• Dataset rows:
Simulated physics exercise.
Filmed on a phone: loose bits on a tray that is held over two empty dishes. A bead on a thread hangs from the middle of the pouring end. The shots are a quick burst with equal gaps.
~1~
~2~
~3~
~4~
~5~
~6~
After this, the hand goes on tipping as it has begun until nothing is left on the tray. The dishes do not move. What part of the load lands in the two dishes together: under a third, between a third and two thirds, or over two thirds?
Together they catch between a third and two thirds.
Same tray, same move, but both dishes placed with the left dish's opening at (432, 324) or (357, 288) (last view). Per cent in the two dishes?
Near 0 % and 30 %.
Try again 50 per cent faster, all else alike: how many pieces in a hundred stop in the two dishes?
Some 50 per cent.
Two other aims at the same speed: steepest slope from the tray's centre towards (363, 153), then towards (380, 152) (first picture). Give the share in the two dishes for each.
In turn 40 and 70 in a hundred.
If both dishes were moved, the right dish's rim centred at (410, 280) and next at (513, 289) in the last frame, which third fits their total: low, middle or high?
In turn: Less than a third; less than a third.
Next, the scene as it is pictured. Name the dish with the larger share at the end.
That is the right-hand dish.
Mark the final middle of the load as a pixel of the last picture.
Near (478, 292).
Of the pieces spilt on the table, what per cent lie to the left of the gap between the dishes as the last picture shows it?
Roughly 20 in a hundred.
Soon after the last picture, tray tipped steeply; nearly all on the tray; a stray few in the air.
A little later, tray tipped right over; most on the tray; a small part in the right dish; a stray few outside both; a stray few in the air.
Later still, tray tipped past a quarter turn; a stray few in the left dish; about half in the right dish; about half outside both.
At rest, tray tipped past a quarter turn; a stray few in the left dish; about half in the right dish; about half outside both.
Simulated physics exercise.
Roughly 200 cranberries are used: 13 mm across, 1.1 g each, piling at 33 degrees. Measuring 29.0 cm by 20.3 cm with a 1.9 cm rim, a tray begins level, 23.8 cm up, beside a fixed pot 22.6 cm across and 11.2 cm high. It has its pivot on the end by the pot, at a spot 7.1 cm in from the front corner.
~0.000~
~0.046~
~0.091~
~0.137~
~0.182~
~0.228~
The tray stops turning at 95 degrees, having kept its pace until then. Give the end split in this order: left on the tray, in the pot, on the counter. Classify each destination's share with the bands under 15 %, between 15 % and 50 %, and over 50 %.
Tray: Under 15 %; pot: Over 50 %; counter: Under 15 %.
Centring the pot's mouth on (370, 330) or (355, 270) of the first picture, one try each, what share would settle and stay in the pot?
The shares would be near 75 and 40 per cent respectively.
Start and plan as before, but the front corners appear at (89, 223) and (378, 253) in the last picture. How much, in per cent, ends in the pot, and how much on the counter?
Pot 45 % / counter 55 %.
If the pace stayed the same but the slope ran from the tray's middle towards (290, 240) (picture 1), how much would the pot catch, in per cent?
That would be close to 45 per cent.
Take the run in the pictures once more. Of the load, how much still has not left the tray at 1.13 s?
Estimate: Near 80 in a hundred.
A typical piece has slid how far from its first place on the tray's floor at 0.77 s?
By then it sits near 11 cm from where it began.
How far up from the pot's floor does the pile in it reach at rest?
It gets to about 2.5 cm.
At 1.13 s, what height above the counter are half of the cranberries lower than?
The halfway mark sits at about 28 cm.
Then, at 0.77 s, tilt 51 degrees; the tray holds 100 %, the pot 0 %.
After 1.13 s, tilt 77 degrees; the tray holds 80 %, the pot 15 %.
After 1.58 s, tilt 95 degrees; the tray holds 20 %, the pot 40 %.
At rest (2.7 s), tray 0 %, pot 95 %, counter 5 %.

• Instructions for the task:
Reproduce only the lines running from the one with "Take the run" through the final line of the listing above, both ends included.

• Solution for this problem:
Take the run in the pictures once more. Of the load, how much still has not left the tray at 1.13 s?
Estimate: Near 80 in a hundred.
A typical piece has slid how far from its first place on the tray's floor at 0.77 s?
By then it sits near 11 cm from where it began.
How far up from the pot's floor does the pile in it reach at rest?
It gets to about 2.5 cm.
At 1.13 s, what height above the counter are half of the cranberries lower than?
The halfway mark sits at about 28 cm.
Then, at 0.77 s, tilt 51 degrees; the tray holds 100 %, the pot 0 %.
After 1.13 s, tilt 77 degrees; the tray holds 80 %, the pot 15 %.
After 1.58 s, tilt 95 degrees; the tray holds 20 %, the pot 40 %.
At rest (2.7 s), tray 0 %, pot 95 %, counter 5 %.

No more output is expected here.